Your copy of the material must match it exactly, except that pictures are dropped.
Begin Given material
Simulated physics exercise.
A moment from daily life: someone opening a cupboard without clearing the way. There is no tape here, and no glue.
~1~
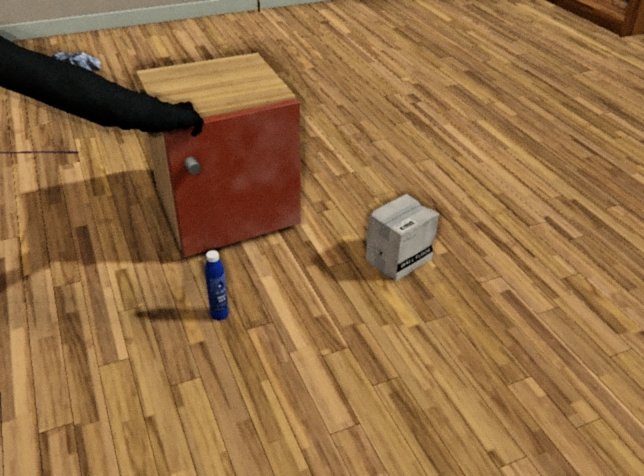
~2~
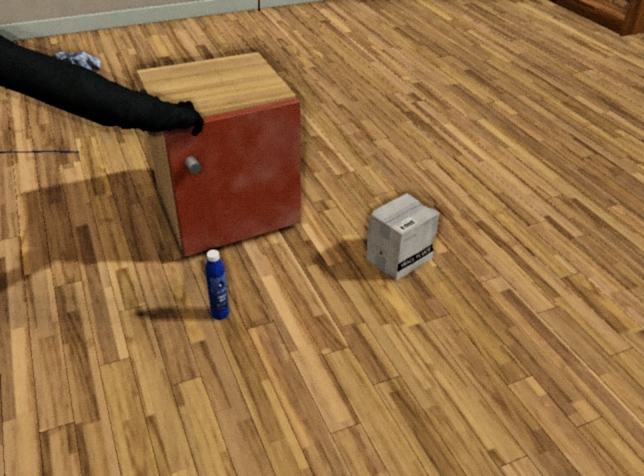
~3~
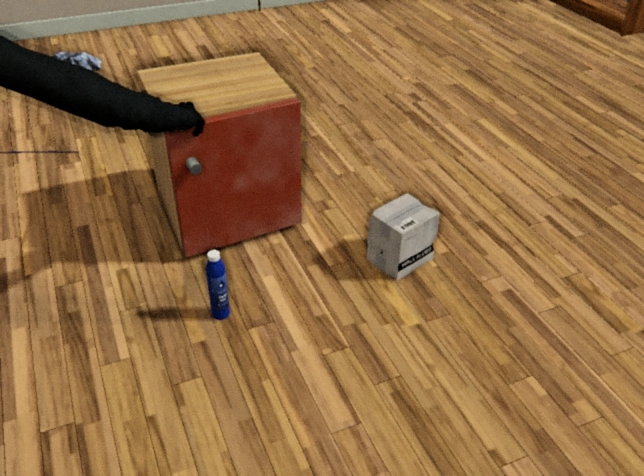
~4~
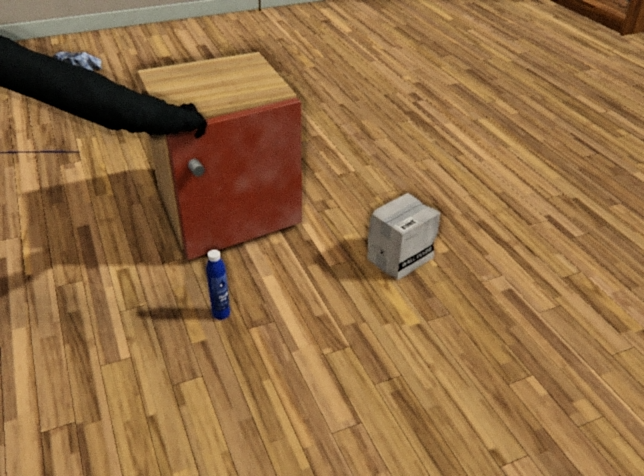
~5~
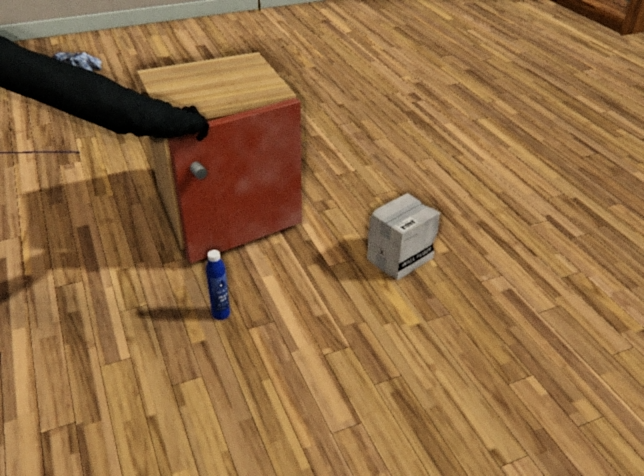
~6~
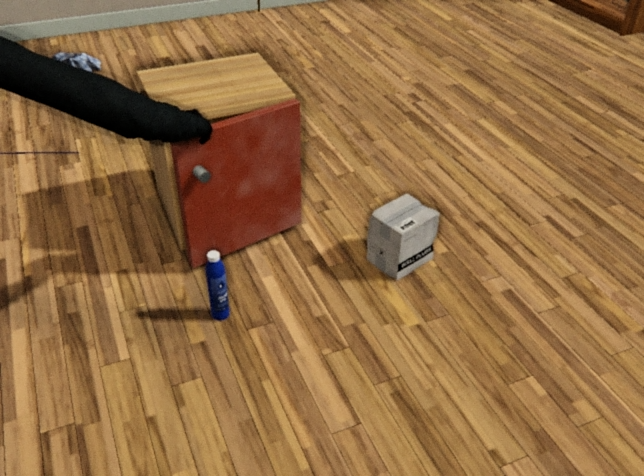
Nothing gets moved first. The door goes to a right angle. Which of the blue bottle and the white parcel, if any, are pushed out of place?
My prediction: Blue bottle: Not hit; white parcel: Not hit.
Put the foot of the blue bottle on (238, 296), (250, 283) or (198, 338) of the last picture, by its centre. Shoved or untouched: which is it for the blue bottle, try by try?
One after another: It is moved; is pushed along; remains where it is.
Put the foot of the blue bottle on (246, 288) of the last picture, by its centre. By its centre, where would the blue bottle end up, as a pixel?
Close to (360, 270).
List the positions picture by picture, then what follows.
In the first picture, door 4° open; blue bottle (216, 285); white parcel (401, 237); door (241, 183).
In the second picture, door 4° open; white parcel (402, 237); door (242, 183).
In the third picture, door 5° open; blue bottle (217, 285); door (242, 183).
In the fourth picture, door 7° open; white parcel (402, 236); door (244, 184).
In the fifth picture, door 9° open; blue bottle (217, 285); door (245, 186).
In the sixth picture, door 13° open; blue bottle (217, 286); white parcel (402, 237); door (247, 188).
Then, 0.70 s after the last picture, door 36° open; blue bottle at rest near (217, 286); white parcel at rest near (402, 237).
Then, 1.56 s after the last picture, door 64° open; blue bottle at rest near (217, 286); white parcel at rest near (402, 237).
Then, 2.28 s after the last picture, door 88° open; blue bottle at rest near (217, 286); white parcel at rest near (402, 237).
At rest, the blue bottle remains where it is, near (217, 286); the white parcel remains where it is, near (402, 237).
End Given material
» Expected answer
Simulated physics exercise.
A moment from daily life: someone opening a cupboard without clearing the way. There is no tape here, and no glue.
~1~
~2~
~3~
~4~
~5~
~6~
Nothing gets moved first. The door goes to a right angle. Which of the blue bottle and the white parcel, if any, are pushed out of place?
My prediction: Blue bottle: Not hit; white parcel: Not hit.
Put the foot of the blue bottle on (238, 296), (250, 283) or (198, 338) of the last picture, by its centre. Shoved or untouched: which is it for the blue bottle, try by try?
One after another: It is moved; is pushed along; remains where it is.
Put the foot of the blue bottle on (246, 288) of the last picture, by its centre. By its centre, where would the blue bottle end up, as a pixel?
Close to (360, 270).
List the positions picture by picture, then what follows.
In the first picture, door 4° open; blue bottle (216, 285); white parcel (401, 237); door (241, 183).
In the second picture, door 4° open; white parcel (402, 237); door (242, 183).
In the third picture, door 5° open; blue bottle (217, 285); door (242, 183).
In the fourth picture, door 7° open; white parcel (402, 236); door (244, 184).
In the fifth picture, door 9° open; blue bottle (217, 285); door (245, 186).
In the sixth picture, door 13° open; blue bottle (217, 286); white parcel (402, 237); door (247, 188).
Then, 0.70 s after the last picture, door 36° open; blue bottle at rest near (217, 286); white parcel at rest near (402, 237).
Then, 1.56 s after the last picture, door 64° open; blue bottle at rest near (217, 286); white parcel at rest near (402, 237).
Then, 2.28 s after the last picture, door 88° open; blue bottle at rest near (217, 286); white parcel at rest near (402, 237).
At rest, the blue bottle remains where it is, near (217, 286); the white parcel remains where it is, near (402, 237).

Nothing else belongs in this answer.